╭─ RECORDS SUPPLIED

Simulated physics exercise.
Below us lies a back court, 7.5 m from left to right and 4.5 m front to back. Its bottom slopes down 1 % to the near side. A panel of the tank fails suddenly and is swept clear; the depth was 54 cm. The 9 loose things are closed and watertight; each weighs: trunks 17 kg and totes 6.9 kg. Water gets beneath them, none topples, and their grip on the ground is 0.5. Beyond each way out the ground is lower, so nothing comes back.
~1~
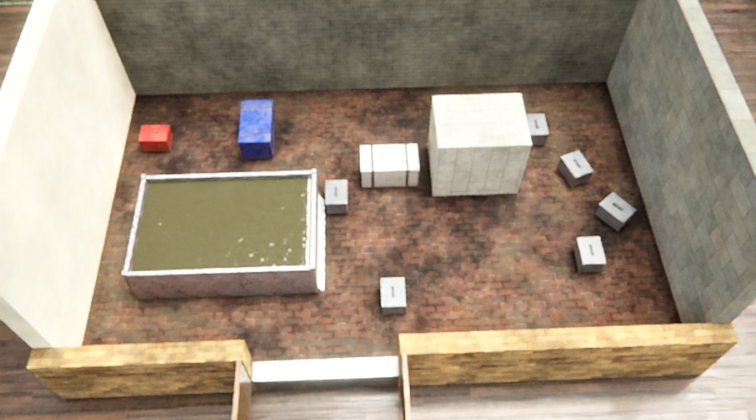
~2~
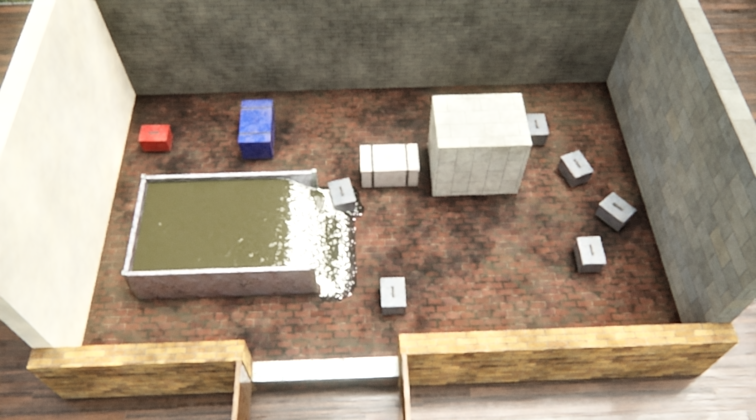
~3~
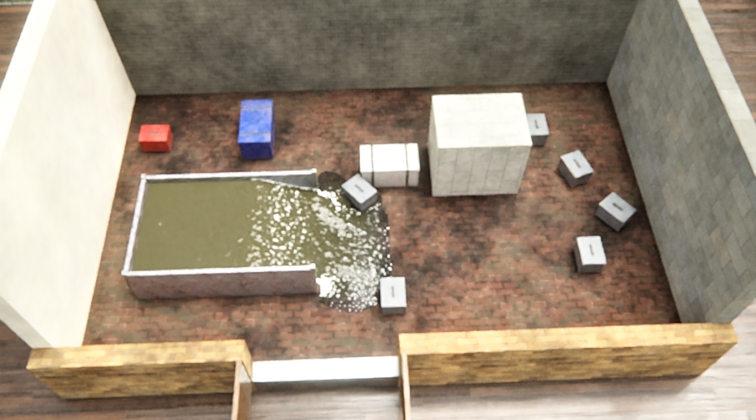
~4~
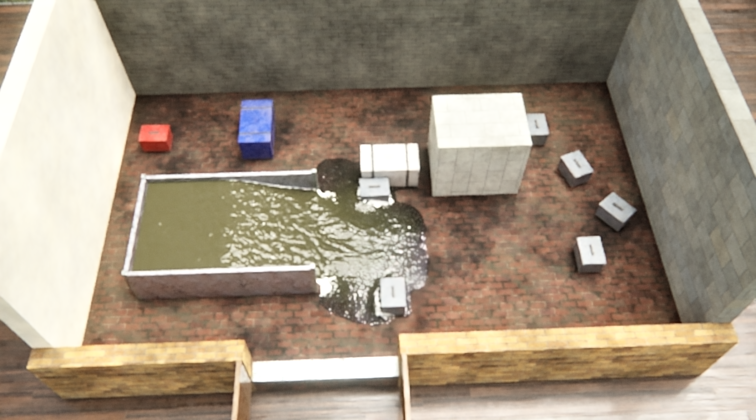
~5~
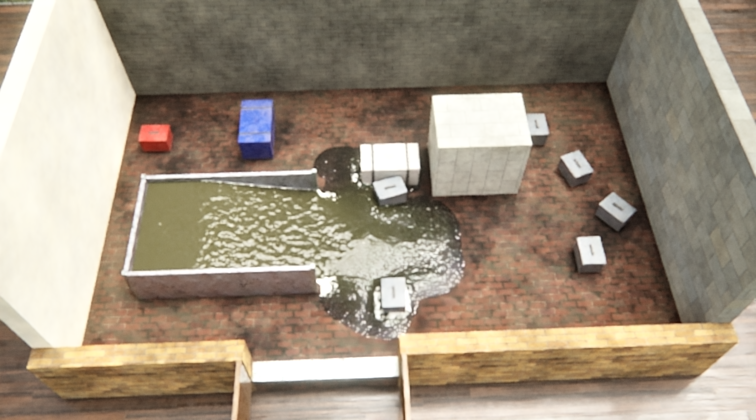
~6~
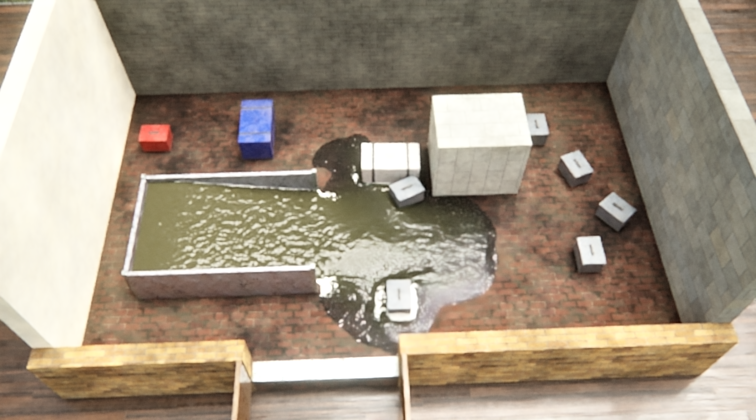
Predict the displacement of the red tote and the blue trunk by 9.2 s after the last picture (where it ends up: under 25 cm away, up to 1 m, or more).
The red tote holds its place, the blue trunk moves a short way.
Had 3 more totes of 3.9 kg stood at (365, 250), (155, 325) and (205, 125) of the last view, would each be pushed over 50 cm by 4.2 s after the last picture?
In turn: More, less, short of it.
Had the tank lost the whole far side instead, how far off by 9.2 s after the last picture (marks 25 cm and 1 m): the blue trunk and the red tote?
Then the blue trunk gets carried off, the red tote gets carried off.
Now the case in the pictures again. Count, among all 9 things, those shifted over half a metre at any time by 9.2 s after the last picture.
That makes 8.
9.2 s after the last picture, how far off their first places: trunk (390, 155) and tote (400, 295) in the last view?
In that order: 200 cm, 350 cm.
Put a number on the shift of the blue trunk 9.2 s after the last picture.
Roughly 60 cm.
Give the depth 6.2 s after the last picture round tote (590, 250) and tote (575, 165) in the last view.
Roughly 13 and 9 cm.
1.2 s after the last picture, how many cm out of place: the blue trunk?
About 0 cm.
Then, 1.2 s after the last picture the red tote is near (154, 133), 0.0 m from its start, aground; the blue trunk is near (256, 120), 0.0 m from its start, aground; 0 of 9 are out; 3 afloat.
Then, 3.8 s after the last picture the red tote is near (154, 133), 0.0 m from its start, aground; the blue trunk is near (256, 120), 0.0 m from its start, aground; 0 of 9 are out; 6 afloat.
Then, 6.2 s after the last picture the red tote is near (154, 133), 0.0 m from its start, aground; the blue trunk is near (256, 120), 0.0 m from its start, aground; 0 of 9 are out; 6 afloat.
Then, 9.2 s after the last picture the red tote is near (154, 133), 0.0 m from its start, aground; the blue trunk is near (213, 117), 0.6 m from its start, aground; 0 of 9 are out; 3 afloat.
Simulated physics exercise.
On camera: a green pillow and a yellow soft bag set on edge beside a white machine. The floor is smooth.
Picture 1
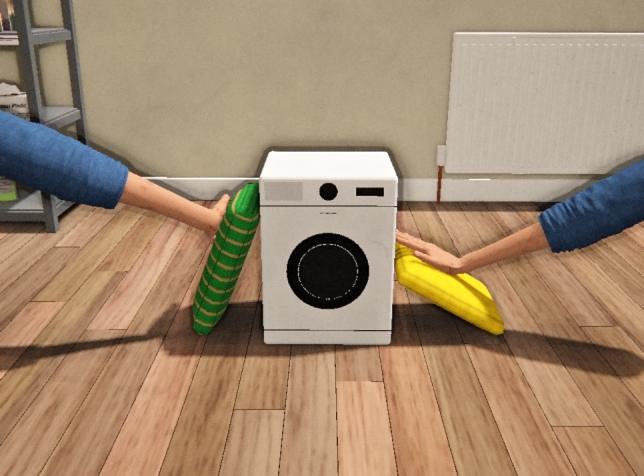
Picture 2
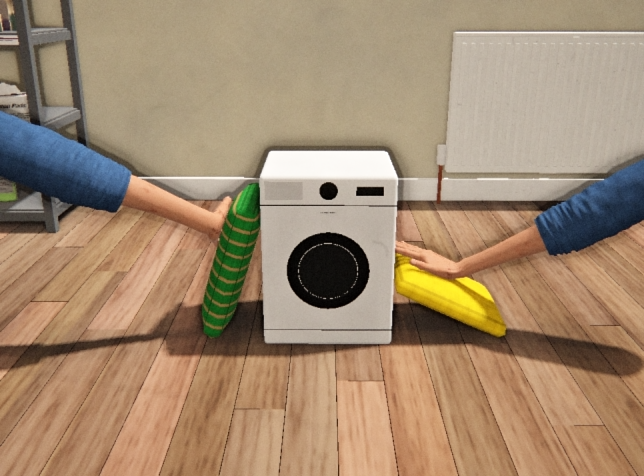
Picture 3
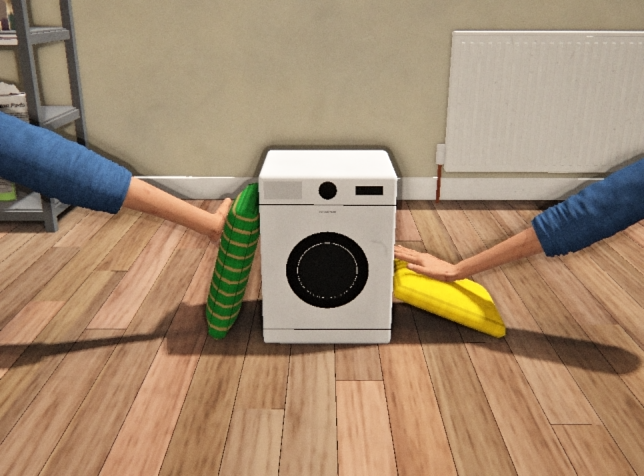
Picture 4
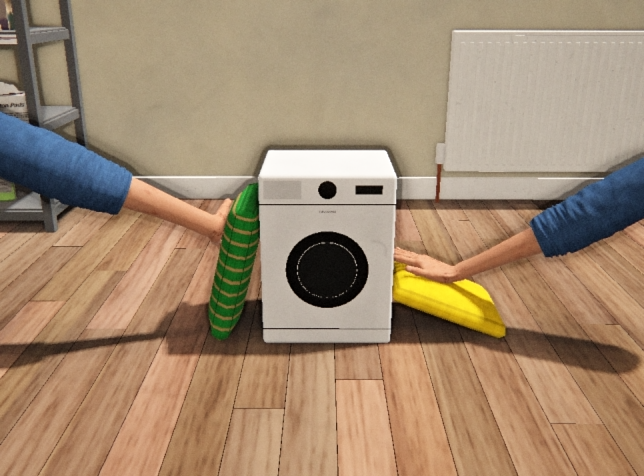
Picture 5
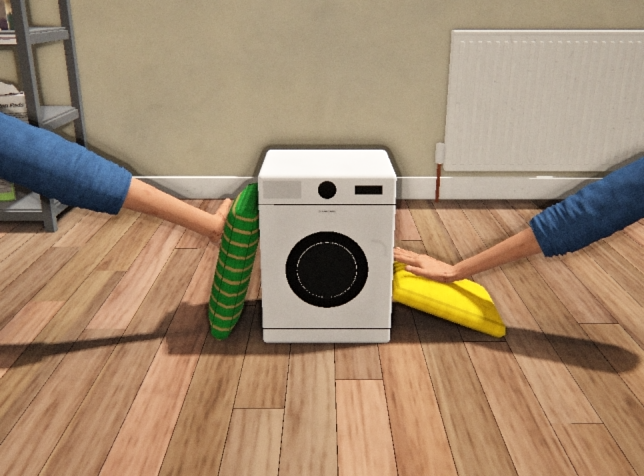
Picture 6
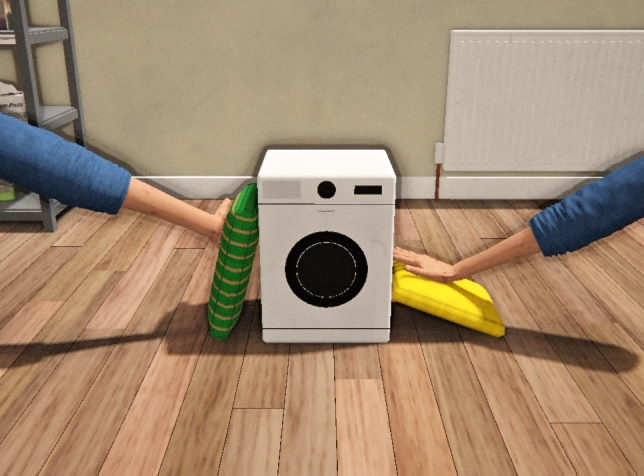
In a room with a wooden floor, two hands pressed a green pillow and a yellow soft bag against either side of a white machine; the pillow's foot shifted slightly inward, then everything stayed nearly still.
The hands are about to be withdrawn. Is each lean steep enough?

╰─
╭─ RECORDS SUPPLIED

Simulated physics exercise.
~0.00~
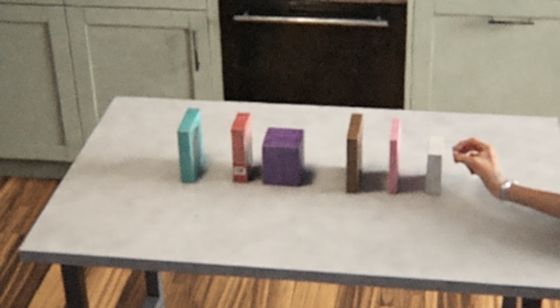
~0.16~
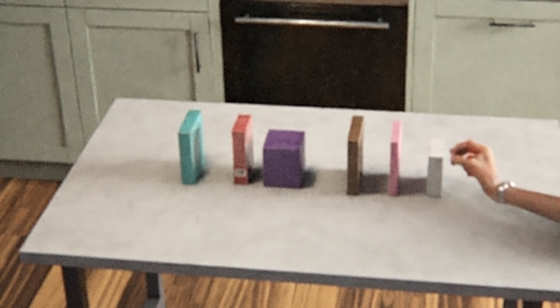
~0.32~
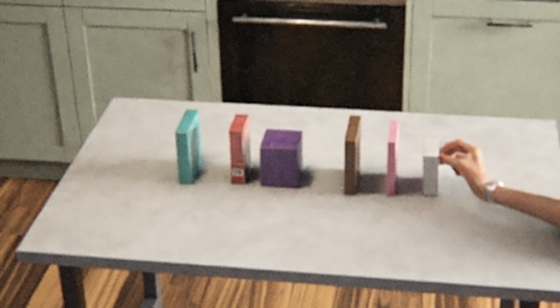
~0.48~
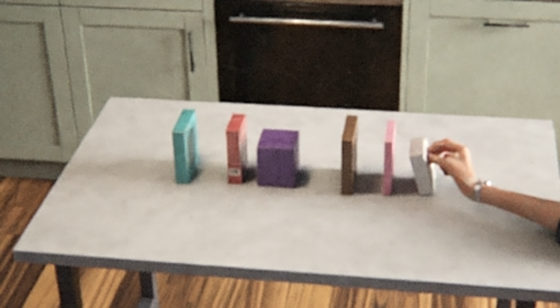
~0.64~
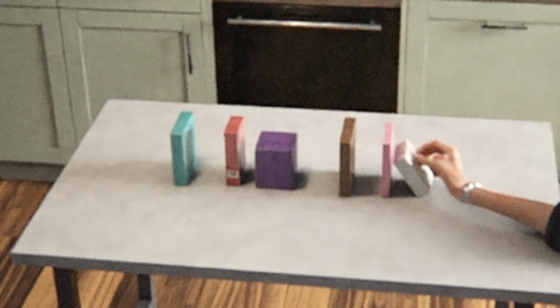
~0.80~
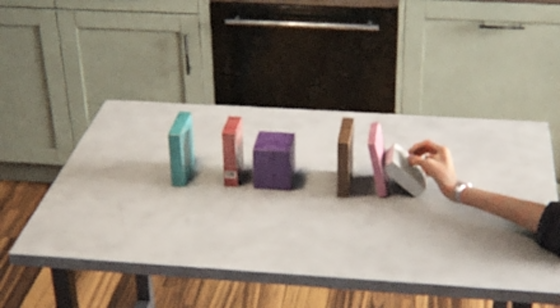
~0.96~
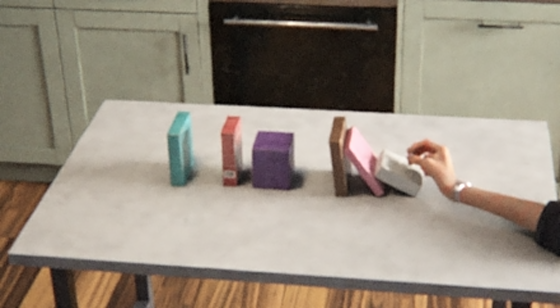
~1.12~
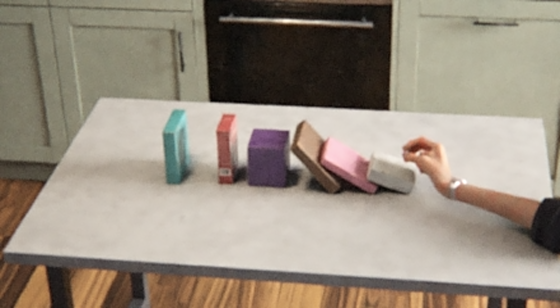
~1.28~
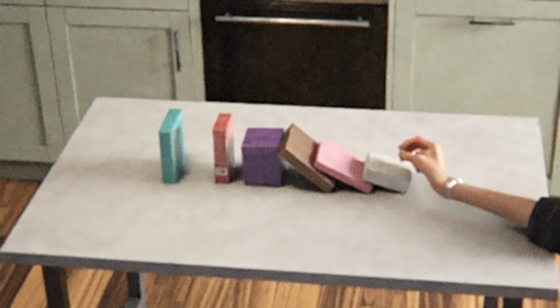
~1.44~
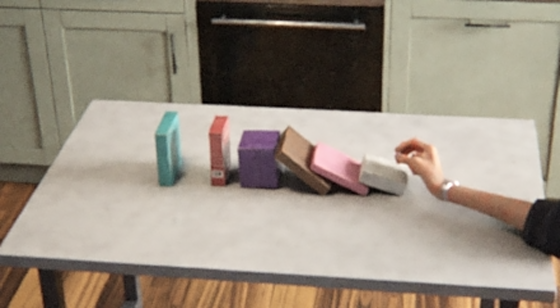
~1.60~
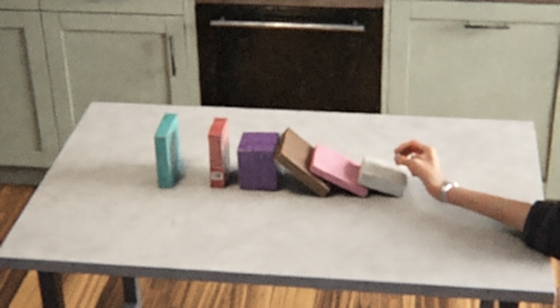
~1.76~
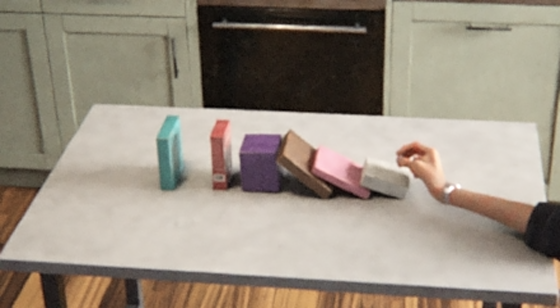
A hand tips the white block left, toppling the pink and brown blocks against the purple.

╰─

• **EXERCISE BRIEF**
Make an exact copy of the lines from the one holding "1.2 s after the last picture, how" through the one holding "The hands are", end lines included, without the pictures.

• **FINISHED TASK**
1.2 s after the last picture, how many cm out of place: the blue trunk?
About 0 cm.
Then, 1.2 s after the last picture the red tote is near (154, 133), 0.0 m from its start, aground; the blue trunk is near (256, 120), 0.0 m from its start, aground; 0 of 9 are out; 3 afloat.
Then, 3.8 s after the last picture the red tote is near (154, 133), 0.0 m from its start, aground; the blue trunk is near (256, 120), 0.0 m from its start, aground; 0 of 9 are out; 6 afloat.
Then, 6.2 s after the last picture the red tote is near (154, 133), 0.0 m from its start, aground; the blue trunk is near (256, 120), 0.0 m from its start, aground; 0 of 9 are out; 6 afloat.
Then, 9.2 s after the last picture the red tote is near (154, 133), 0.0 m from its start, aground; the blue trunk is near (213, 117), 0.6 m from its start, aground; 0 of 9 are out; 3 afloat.
Simulated physics exercise.
On camera: a green pillow and a yellow soft bag set on edge beside a white machine. The floor is smooth.
Picture 1
Picture 2
Picture 3
Picture 4
Picture 5
Picture 6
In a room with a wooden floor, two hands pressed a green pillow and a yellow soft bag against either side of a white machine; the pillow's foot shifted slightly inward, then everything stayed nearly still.
The hands are about to be withdrawn. Is each lean steep enough?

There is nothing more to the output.